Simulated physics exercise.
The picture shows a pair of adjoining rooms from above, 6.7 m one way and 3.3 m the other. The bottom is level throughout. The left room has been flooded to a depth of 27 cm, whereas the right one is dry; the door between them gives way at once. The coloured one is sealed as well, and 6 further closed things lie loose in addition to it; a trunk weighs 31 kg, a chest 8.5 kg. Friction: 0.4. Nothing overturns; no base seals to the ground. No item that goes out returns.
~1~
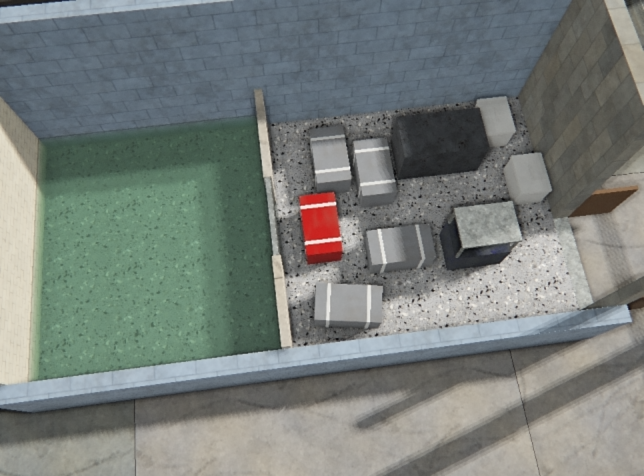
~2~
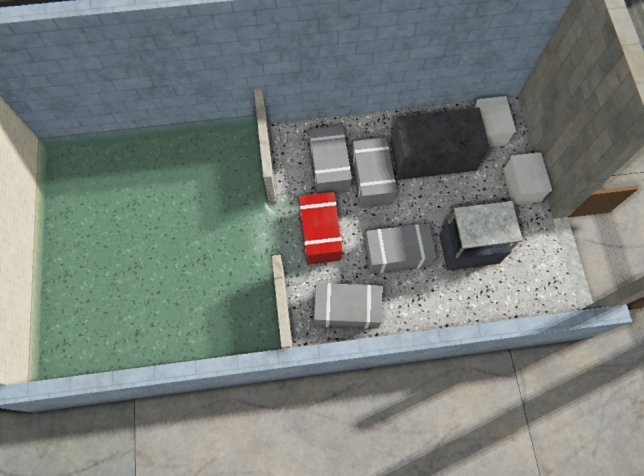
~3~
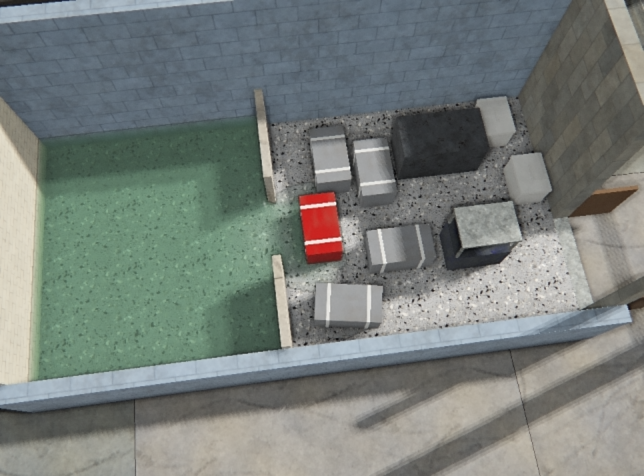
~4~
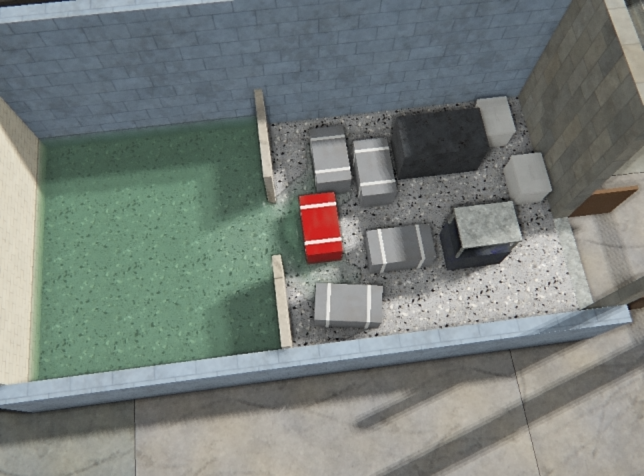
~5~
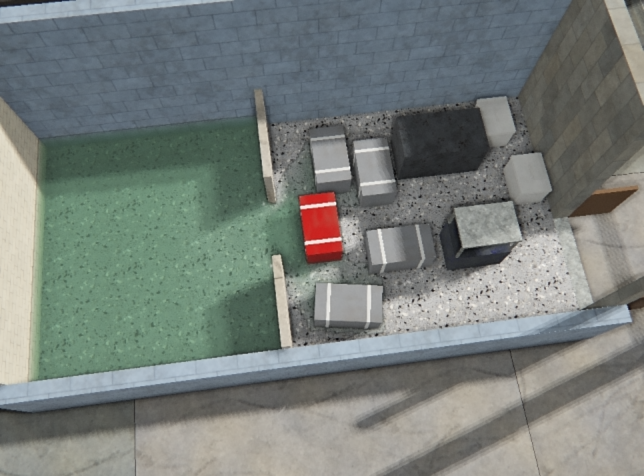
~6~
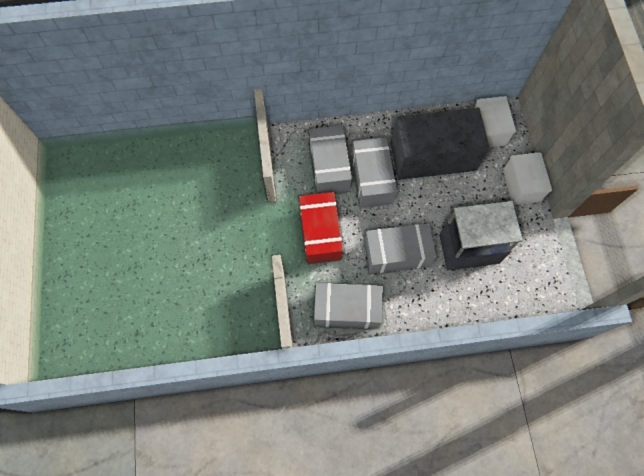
A door between two rooms opens and green water spreads slightly past it; the trunks stay still.
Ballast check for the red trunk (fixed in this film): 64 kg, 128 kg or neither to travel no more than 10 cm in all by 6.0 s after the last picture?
Oh, only the heavier total will serve.
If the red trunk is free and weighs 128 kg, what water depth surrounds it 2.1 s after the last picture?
Depth: Approx. 10 cm.
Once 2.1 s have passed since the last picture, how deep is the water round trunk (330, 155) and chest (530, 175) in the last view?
Around 7 cm and 0 cm.
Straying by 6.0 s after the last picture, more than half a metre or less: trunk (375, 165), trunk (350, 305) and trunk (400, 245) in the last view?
Listed order: Below the mark, above the mark and below the mark.
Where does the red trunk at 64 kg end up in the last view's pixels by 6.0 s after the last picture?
About pixel (362, 224).
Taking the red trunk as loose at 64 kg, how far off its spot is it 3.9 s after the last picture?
I'd put it at about 50 cm.
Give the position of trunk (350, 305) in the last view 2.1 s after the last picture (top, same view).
(375, 310), roughly.
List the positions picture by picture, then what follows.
The first picture shows the red trunk at (321, 223) rests on the ground; 9.9 m2 under water; 0 of 7 have shifted.
The second picture shows the red trunk at (321, 223), on the bottom; water covers 10.4 m2; 0 of 7 have shifted.
The third picture shows the red trunk at (321, 223), on the bottom; water covers 10.6 m2; 0 of 7 have shifted.
The fourth picture shows the red trunk at (321, 223) rests on the ground; 10.8 m2 under water; 0 of 7 have shifted.
The fifth picture shows the red trunk at (321, 223) rests on the ground; 11.1 m2 under water; 0 of 7 have shifted.
The sixth picture shows the red trunk at (321, 223) rests on the ground; water covers 11.6 m2; 0 of 7 have shifted.
Then, 0.4 s after the last picture the red trunk would be 31 cm from its start with 64 kg and 0 cm from its start with 128 kg; 9 cm of water round it then.
Then, 2.1 s after the last picture the red trunk would be 48 cm from its start with 64 kg and 0 cm from its start with 128 kg; 10 cm of water round it then.
Then, 3.9 s after the last picture the red trunk would be 51 cm from its start with 64 kg and 0 cm from its start with 128 kg; 8 cm of water round it then.
Then, 6.0 s after the last picture the red trunk would be 51 cm from its start with 64 kg and 0 cm from its start with 128 kg; 10 cm of water round it then.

══════════

▶ [Objective]:
Print the listing above in full, exactly as written. Omit any pictures.

▶ [Right answer]:
Simulated physics exercise.
The picture shows a pair of adjoining rooms from above, 6.7 m one way and 3.3 m the other. The bottom is level throughout. The left room has been flooded to a depth of 27 cm, whereas the right one is dry; the door between them gives way at once. The coloured one is sealed as well, and 6 further closed things lie loose in addition to it; a trunk weighs 31 kg, a chest 8.5 kg. Friction: 0.4. Nothing overturns; no base seals to the ground. No item that goes out returns.
~1~
~2~
~3~
~4~
~5~
~6~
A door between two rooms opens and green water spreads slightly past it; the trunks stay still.
Ballast check for the red trunk (fixed in this film): 64 kg, 128 kg or neither to travel no more than 10 cm in all by 6.0 s after the last picture?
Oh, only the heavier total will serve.
If the red trunk is free and weighs 128 kg, what water depth surrounds it 2.1 s after the last picture?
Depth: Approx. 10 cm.
Once 2.1 s have passed since the last picture, how deep is the water round trunk (330, 155) and chest (530, 175) in the last view?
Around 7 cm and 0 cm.
Straying by 6.0 s after the last picture, more than half a metre or less: trunk (375, 165), trunk (350, 305) and trunk (400, 245) in the last view?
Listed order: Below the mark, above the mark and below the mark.
Where does the red trunk at 64 kg end up in the last view's pixels by 6.0 s after the last picture?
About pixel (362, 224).
Taking the red trunk as loose at 64 kg, how far off its spot is it 3.9 s after the last picture?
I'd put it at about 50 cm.
Give the position of trunk (350, 305) in the last view 2.1 s after the last picture (top, same view).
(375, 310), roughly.
List the positions picture by picture, then what follows.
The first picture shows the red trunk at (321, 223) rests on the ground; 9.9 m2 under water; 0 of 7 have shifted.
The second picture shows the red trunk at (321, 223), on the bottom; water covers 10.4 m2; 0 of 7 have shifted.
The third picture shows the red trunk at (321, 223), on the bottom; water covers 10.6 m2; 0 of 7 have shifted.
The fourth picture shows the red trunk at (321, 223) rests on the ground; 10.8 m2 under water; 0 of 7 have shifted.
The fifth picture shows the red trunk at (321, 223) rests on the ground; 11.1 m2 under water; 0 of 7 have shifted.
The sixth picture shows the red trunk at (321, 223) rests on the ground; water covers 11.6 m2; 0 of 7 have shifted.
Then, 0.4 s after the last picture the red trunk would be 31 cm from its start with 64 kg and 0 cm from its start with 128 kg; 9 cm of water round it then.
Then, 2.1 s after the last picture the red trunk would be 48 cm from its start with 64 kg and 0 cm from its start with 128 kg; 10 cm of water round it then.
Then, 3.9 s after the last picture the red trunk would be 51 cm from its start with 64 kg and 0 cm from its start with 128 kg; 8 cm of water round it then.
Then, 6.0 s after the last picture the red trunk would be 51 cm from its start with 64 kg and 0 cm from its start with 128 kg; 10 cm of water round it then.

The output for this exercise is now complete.